*** Given material ***
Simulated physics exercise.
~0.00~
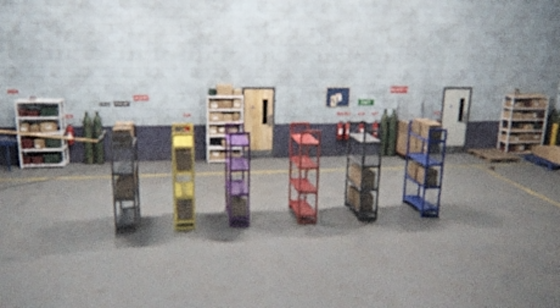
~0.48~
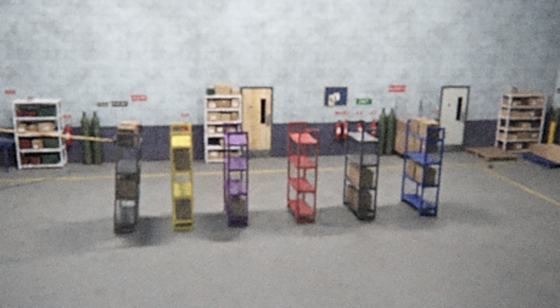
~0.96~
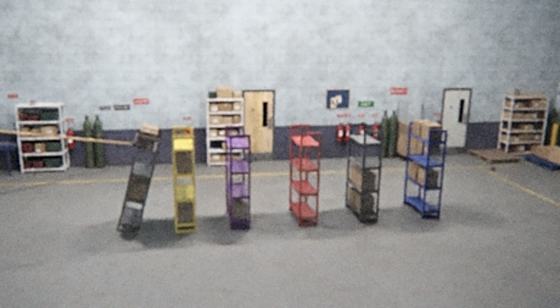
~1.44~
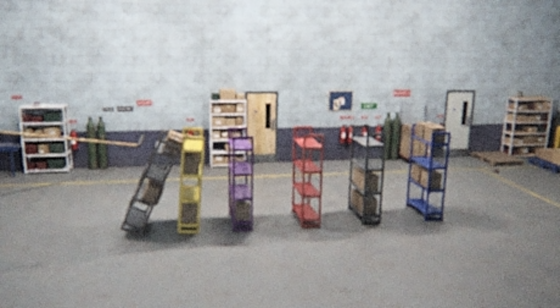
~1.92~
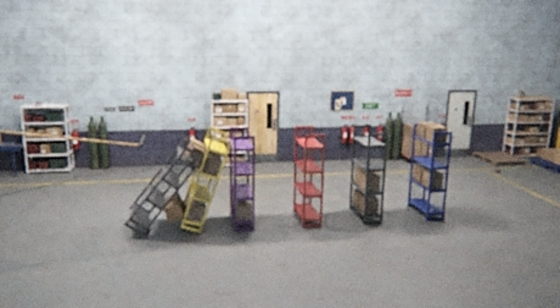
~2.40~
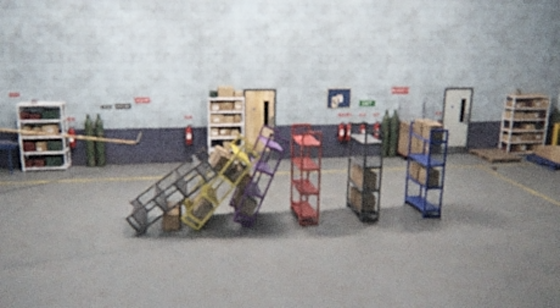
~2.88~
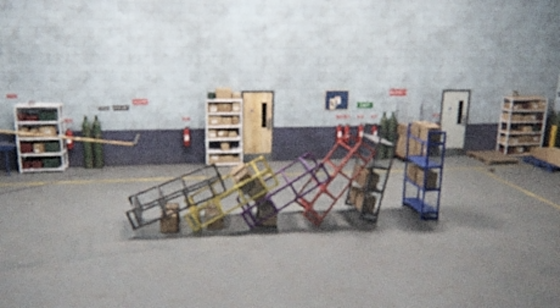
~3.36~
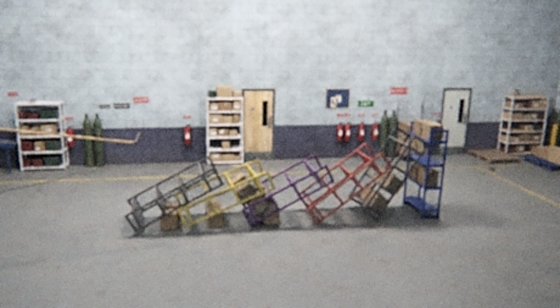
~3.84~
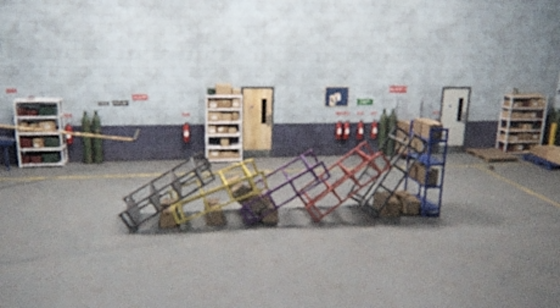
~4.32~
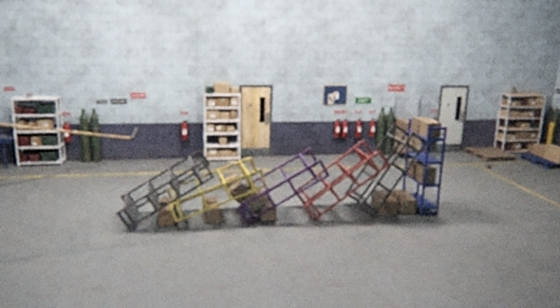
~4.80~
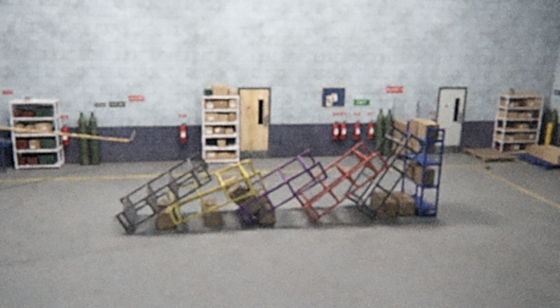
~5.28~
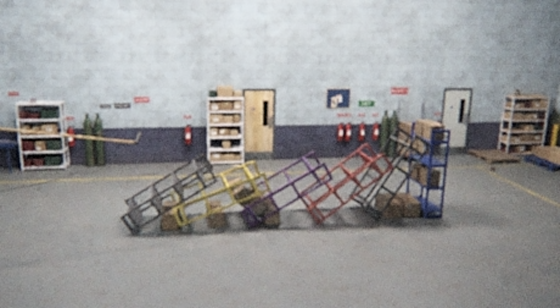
Row of warehouse shelf units toppling rightward one after another, cartons spilling, until five lean against the blue unit, still upright.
***
▸ **Work instructions**
Reproduce the listing above exactly, excluding all pictures.

▸ **Finished exercise**
Simulated physics exercise.
~0.00~
~0.48~
~0.96~
~1.44~
~1.92~
~2.40~
~2.88~
~3.36~
~3.84~
~4.32~
~4.80~
~5.28~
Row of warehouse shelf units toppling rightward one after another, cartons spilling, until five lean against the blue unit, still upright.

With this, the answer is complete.